Task to complete
Find the lines that include the string "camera" and report how many there are. Give no other text.

Task input

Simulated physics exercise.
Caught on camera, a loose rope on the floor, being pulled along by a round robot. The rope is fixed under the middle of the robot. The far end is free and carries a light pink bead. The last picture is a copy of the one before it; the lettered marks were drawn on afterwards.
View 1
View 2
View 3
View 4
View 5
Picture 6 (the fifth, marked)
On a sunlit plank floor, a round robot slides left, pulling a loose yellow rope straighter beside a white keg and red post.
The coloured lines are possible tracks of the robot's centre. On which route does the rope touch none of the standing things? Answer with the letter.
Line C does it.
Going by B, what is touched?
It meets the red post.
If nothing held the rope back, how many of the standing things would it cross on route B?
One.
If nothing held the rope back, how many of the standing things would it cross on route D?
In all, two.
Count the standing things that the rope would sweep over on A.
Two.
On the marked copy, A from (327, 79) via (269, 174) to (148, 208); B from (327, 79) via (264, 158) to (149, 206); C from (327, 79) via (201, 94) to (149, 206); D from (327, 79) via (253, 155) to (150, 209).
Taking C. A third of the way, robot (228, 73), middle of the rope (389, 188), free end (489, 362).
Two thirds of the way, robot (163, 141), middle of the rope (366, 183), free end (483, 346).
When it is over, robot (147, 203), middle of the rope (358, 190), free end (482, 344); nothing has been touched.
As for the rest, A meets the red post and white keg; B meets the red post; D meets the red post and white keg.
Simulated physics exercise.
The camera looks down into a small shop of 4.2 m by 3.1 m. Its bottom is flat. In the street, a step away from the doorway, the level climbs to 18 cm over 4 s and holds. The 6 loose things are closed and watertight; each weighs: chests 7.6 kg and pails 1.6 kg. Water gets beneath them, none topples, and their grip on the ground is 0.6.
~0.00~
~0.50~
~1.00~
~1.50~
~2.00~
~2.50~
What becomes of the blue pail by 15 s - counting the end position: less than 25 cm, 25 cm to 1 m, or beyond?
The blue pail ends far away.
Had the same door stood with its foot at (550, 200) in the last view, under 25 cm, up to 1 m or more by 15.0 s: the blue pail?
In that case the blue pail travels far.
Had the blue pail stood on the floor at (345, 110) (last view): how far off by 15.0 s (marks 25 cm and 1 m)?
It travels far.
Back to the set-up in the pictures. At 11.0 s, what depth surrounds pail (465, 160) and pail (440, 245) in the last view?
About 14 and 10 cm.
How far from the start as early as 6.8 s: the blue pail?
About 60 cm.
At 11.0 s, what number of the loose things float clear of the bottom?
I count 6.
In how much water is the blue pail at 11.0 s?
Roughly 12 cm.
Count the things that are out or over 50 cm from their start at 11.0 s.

Final result
2